** Start Recorded data **

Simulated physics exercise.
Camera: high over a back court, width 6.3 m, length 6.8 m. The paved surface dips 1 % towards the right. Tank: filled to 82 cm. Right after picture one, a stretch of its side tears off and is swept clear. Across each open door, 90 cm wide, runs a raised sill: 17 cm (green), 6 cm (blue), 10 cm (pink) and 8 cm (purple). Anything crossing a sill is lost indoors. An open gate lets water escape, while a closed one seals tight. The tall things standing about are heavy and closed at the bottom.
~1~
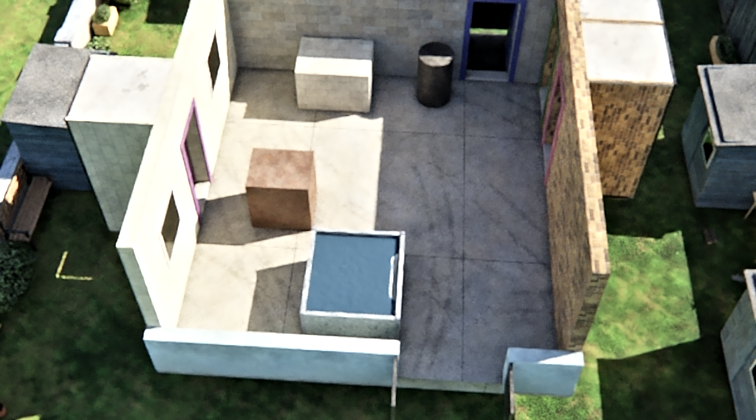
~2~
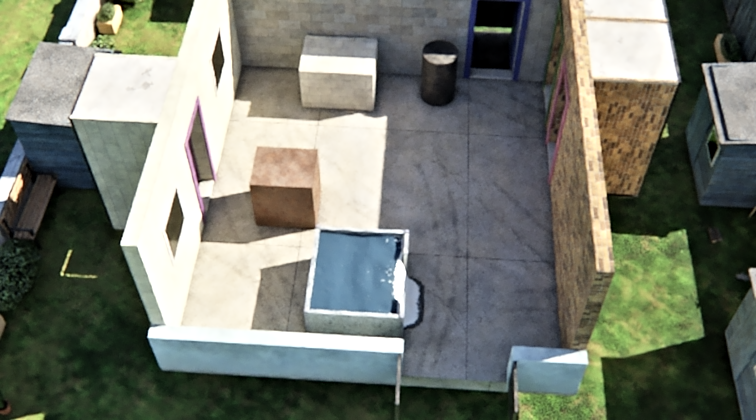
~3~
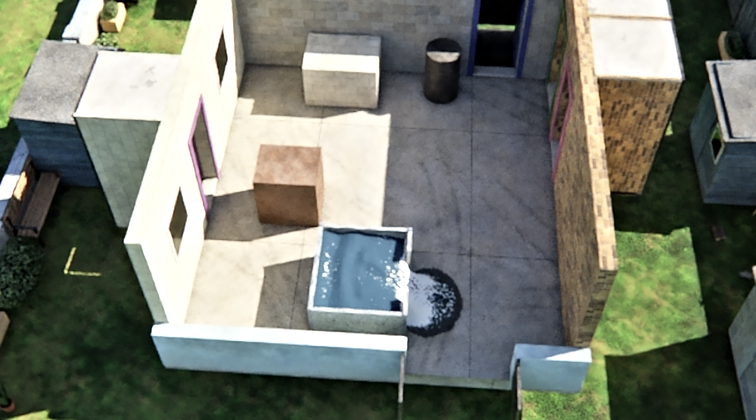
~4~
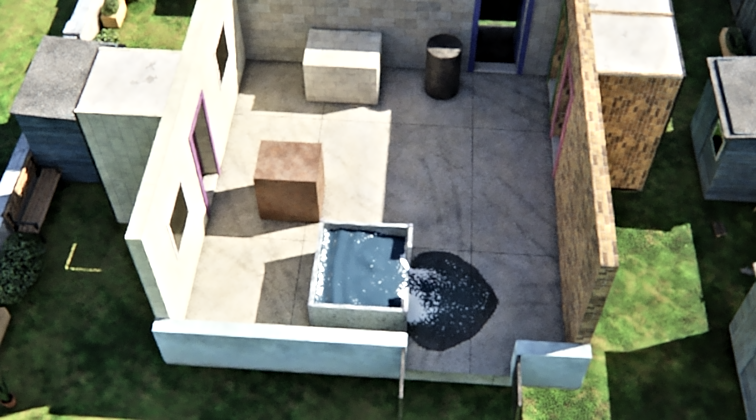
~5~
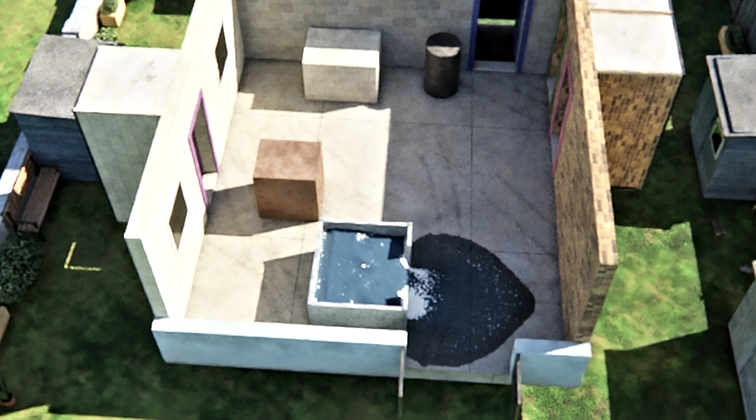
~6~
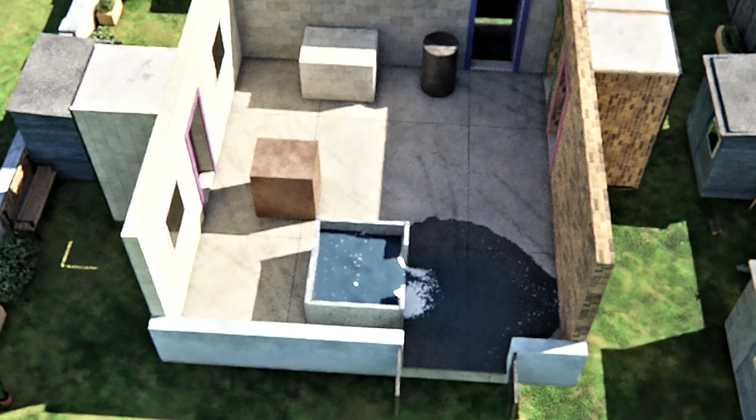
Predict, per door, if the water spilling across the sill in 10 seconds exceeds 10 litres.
Prediction: The green door does not exceed 10 litres; the blue door exceeds 10 litres; the pink door does not exceed 10 litres; the purple door does not exceed 10 litres.
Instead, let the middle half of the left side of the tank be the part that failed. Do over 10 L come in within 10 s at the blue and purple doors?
At blue the amount is beneath the mark, while at purple it is higher than the mark.
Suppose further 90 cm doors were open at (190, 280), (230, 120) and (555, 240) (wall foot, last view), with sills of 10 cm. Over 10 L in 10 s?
In sequence the answers are less than that, less than that and more than that.
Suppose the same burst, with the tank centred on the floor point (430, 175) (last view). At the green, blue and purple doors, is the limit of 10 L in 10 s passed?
Green: Within limit; blue: Too much; purple: Within limit.
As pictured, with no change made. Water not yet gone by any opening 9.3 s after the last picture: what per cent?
About 70 per cent.
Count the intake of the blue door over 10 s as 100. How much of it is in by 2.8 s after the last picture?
5 per cent, roughly.
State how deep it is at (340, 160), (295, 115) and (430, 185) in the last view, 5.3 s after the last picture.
In that order: 0, 0 and 2 cm.
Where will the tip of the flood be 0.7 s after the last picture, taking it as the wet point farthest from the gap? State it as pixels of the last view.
(550, 191).
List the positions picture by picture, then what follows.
Still water, 82 cm deep, in the tank at (354, 275), in the first picture.
Water pours out at (402, 294) and has run 0.5 m, to (413, 282); typically 7 cm deep outside, 82 cm at the tank's back, in the second picture.
The front is at (454, 291), 0.9 m from the gap at (405, 292); 0.8 m2 of floor is under water; 78 cm left at the back of the tank, in the third picture.
Water pours out at (406, 288) and has run 1.5 m, to (490, 293); typically 8 cm deep outside, 70 cm at the tank's back, in the fourth picture.
Water pours out at (405, 286) and has run 2.1 m, to (528, 297); typically 5 cm deep outside, 70 cm at the tank's back, in the fifth picture.
Water pours out at (402, 285) and has run 2.7 m, to (556, 286); typically 4 cm deep outside, 64 cm at the tank's back, in the sixth picture.
Then, 0.7 s after the last picture water covers 20 % of the floor and is deepest (46 cm) near (560, 364); green door not reached, blue door not reached, pink door not reached, purple door not reached.
Then, 1.5 s after the last picture water covers 25 % of the floor and is deepest (28 cm) near (560, 364); green door not reached, blue door not reached, pink door 9 cm at the sill, 0 L in, purple door not reached.
Then, 2.8 s after the last picture water covers 35 % of the floor and is deepest (22 cm) near (556, 298); green door 5 cm at the sill, 0 L in, blue door 12 cm at the sill, 5 L in, pink door 7 cm at the sill, 0 L in, purple door not reached.
Then, 5.3 s after the last picture water covers 50 % of the floor and is deepest (14 cm) near (508, 87); green door 10 cm at the sill, 0 L in, blue door 14 cm at the sill, 78 L in, pink door 5 cm at the sill, 0 L in, purple door not reached.
Then, 9.3 s after the last picture water covers 65 % of the floor and is deepest (9 cm) near (547, 148); green door 9 cm at the sill, 0 L in, blue door 9 cm at the sill, 127 L in, pink door 7 cm at the sill, 0 L in, purple door not reached.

** End Recorded data **

Print out the whole of the material word for word, without pictures.

Simulated physics exercise.
Camera: high over a back court, width 6.3 m, length 6.8 m. The paved surface dips 1 % towards the right. Tank: filled to 82 cm. Right after picture one, a stretch of its side tears off and is swept clear. Across each open door, 90 cm wide, runs a raised sill: 17 cm (green), 6 cm (blue), 10 cm (pink) and 8 cm (purple). Anything crossing a sill is lost indoors. An open gate lets water escape, while a closed one seals tight. The tall things standing about are heavy and closed at the bottom.
~1~
~2~
~3~
~4~
~5~
~6~
Predict, per door, if the water spilling across the sill in 10 seconds exceeds 10 litres.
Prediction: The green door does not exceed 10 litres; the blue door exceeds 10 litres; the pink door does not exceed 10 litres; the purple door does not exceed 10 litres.
Instead, let the middle half of the left side of the tank be the part that failed. Do over 10 L come in within 10 s at the blue and purple doors?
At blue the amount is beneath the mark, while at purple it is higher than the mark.
Suppose further 90 cm doors were open at (190, 280), (230, 120) and (555, 240) (wall foot, last view), with sills of 10 cm. Over 10 L in 10 s?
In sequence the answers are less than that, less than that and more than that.
Suppose the same burst, with the tank centred on the floor point (430, 175) (last view). At the green, blue and purple doors, is the limit of 10 L in 10 s passed?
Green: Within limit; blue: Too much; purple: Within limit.
As pictured, with no change made. Water not yet gone by any opening 9.3 s after the last picture: what per cent?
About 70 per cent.
Count the intake of the blue door over 10 s as 100. How much of it is in by 2.8 s after the last picture?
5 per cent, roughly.
State how deep it is at (340, 160), (295, 115) and (430, 185) in the last view, 5.3 s after the last picture.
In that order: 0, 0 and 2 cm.
Where will the tip of the flood be 0.7 s after the last picture, taking it as the wet point farthest from the gap? State it as pixels of the last view.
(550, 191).
List the positions picture by picture, then what follows.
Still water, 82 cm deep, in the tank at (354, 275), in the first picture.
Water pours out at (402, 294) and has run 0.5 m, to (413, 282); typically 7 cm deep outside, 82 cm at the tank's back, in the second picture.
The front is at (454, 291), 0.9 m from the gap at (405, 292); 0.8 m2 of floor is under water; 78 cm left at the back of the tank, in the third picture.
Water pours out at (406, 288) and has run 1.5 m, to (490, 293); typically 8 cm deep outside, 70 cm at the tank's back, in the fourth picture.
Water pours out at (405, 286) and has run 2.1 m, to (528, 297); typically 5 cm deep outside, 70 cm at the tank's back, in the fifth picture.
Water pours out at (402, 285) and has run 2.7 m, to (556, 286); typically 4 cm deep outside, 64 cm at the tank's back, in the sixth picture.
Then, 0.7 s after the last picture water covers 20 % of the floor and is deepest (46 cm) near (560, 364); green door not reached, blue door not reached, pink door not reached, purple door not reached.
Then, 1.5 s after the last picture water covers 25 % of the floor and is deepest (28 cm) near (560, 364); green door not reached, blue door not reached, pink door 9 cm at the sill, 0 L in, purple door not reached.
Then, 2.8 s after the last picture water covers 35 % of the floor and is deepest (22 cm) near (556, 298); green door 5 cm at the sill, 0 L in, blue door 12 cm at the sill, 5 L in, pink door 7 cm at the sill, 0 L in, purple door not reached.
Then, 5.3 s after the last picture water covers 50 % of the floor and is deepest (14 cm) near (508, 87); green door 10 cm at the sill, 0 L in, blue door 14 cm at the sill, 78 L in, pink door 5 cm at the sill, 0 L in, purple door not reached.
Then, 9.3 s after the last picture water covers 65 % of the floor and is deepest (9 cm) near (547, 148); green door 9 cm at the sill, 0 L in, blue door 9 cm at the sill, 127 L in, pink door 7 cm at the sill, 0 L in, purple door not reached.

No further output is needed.